• [Short problem]:
Repeat, exactly and in full, the lines of the listing below, but without any pictures.

• [Data block]:

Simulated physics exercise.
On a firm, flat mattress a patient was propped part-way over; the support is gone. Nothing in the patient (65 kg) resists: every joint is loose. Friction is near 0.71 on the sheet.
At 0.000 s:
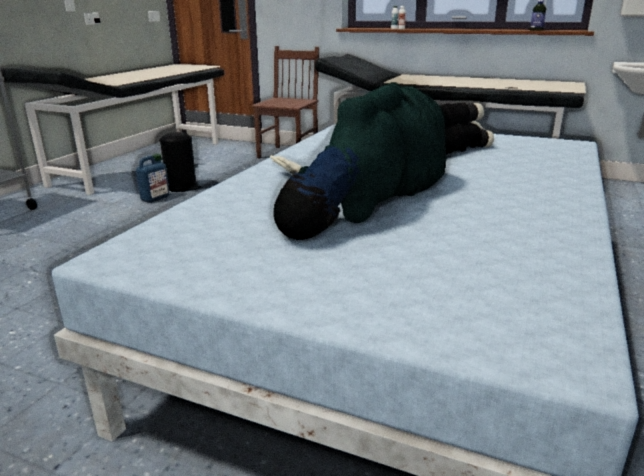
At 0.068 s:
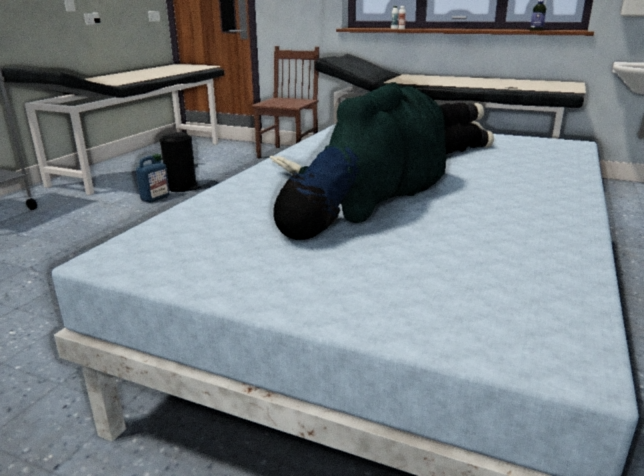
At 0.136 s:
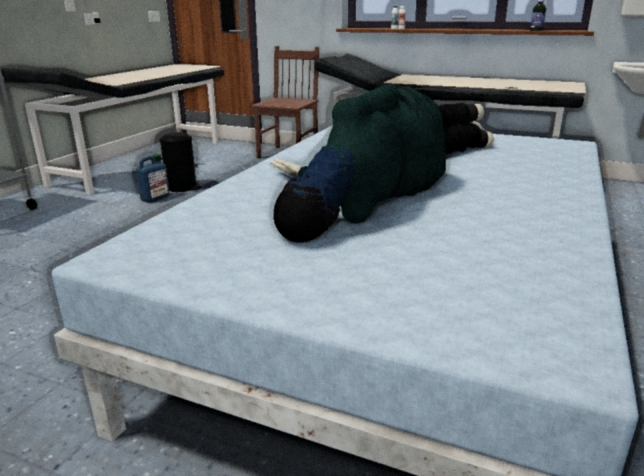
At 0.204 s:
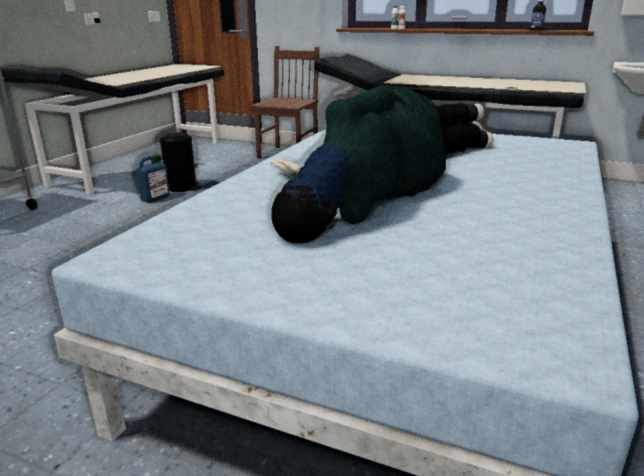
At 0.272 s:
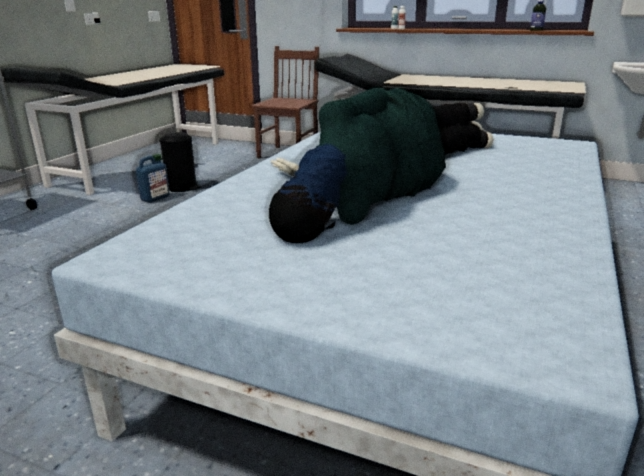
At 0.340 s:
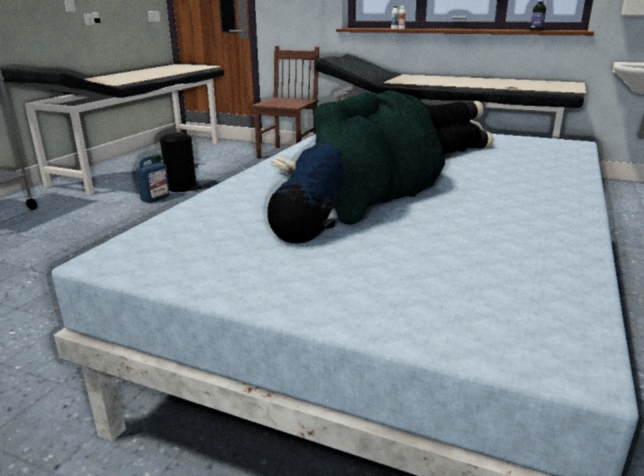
At the start, a dark-haired figure in a green top with a blue collar lies on its side across a pale blue mattress in a clinic-like room. The upper body then rolls slightly and slowly, the head shifting a little to the left, while the legs stay nearly still.
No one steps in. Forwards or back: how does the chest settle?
Here the chest rolls forwards.
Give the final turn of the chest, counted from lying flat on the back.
About 140°.
After 0.54 s the chest is turned 120° from lying flat on the back, near (341, 166) in the last picture's view.
After 0.94 s the chest is turned 135° from lying flat on the back, near (340, 166) in the last picture's view.
After 1.54 s the chest is turned 135° from lying flat on the back, near (341, 166) in the last picture's view.
When all is still (3.2 s), chest rolls forwards.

• [Correct answer]:
Simulated physics exercise.
On a firm, flat mattress a patient was propped part-way over; the support is gone. Nothing in the patient (65 kg) resists: every joint is loose. Friction is near 0.71 on the sheet.
At 0.000 s:
At 0.068 s:
At 0.136 s:
At 0.204 s:
At 0.272 s:
At 0.340 s:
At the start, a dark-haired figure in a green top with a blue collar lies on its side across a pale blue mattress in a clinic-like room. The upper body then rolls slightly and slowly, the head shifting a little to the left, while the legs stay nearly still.
No one steps in. Forwards or back: how does the chest settle?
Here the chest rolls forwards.
Give the final turn of the chest, counted from lying flat on the back.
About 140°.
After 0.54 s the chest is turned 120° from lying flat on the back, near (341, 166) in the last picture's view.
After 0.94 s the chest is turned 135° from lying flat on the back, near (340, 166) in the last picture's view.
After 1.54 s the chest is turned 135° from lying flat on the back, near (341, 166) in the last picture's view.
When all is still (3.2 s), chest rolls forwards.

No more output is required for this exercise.